- _SET EXERCISE_
Repeat, exactly and in full, the lines of the listing below, but without any pictures.

- _DATASET CONTENT_
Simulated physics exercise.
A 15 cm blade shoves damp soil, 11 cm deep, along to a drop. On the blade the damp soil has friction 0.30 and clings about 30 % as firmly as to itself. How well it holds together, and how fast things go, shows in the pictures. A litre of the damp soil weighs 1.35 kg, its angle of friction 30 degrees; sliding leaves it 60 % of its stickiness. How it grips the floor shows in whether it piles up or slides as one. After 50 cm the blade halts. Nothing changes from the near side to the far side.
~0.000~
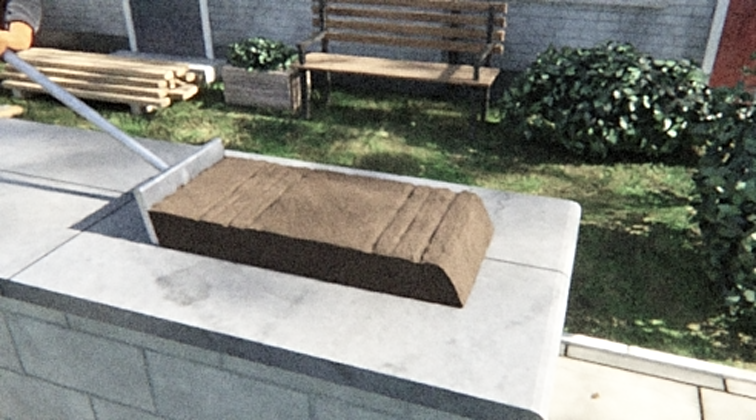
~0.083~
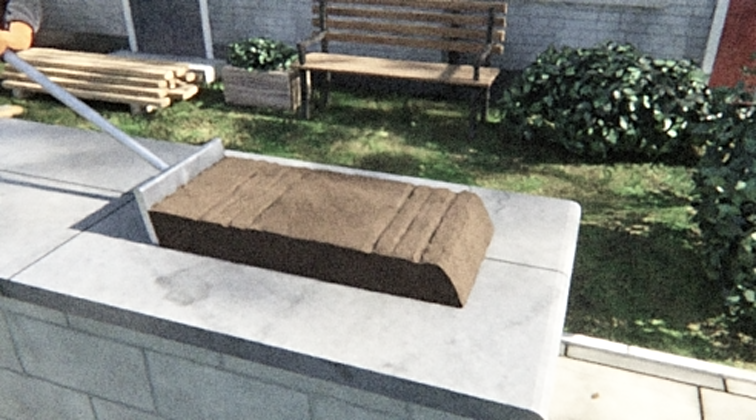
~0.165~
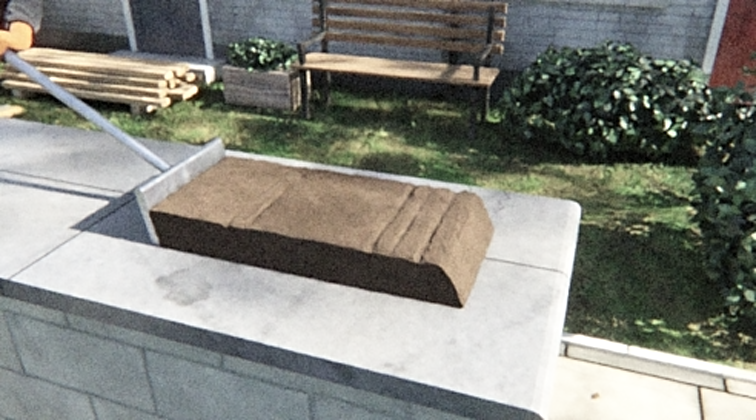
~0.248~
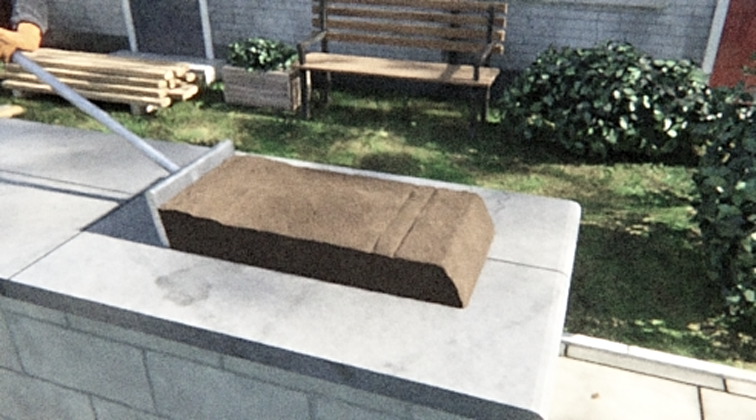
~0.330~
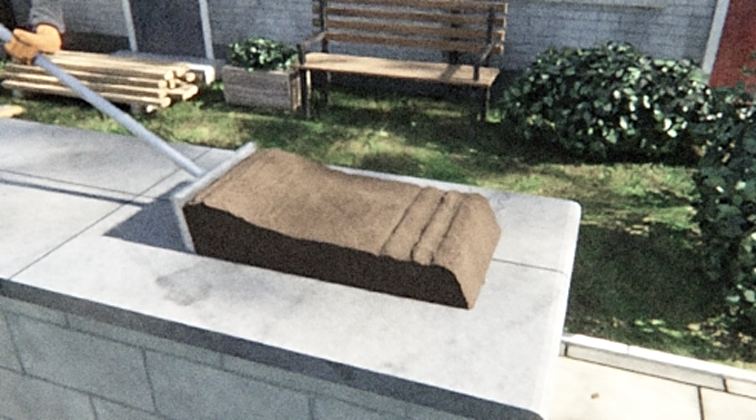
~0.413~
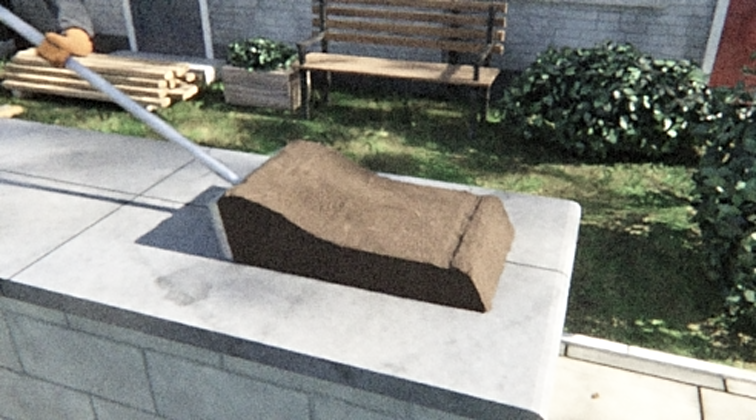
In a sunny garden, a gloved hand pushing a long-handled blade rightward along a stone wall, damp brown soil bunching into a mound.
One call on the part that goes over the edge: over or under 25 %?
Expect over 25 %.
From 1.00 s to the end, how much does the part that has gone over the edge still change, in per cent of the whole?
Some 22 per cent.
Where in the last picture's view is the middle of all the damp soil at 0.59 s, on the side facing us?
Near (413, 271).
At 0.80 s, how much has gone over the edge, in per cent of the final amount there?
About 10 %.
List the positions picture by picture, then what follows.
The first frame shows foot of the blade at (159, 246), not yet moved; foremost bit of the damp soil at (462, 305), piled 10 cm high.
The second frame shows foot of the blade at (159, 246), not yet moved; foremost bit of the damp soil at (462, 305), piled 10 cm high.
The third frame shows foot of the blade at (160, 246), moved 2 mm; foremost bit of the damp soil at (462, 305), piled 10 cm high.
The fourth frame shows foot of the blade at (171, 248), moved 3.5 cm; foremost bit of the damp soil at (463, 306), piled 12 cm high.
The fifth frame shows foot of the blade at (196, 254), moved 11 cm; foremost bit of the damp soil at (469, 307), piled 15 cm high.
The sixth frame shows foot of the blade at (234, 262), moved 22 cm; foremost bit of the damp soil at (486, 310), piled 19 cm high.
After 0.59 s, 0 % has gone over the edge.
After 0.80 s, 3 % has gone over the edge.
After 1.00 s, 27 % has gone over the edge.
After 1.21 s, 41 % has gone over the edge.
After 1.60 s, 48 % has gone over the edge.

- _THE REPLY_
Simulated physics exercise.
A 15 cm blade shoves damp soil, 11 cm deep, along to a drop. On the blade the damp soil has friction 0.30 and clings about 30 % as firmly as to itself. How well it holds together, and how fast things go, shows in the pictures. A litre of the damp soil weighs 1.35 kg, its angle of friction 30 degrees; sliding leaves it 60 % of its stickiness. How it grips the floor shows in whether it piles up or slides as one. After 50 cm the blade halts. Nothing changes from the near side to the far side.
~0.000~
~0.083~
~0.165~
~0.248~
~0.330~
~0.413~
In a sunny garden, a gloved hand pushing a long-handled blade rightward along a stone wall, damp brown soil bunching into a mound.
One call on the part that goes over the edge: over or under 25 %?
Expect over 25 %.
From 1.00 s to the end, how much does the part that has gone over the edge still change, in per cent of the whole?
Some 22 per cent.
Where in the last picture's view is the middle of all the damp soil at 0.59 s, on the side facing us?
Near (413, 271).
At 0.80 s, how much has gone over the edge, in per cent of the final amount there?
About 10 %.
List the positions picture by picture, then what follows.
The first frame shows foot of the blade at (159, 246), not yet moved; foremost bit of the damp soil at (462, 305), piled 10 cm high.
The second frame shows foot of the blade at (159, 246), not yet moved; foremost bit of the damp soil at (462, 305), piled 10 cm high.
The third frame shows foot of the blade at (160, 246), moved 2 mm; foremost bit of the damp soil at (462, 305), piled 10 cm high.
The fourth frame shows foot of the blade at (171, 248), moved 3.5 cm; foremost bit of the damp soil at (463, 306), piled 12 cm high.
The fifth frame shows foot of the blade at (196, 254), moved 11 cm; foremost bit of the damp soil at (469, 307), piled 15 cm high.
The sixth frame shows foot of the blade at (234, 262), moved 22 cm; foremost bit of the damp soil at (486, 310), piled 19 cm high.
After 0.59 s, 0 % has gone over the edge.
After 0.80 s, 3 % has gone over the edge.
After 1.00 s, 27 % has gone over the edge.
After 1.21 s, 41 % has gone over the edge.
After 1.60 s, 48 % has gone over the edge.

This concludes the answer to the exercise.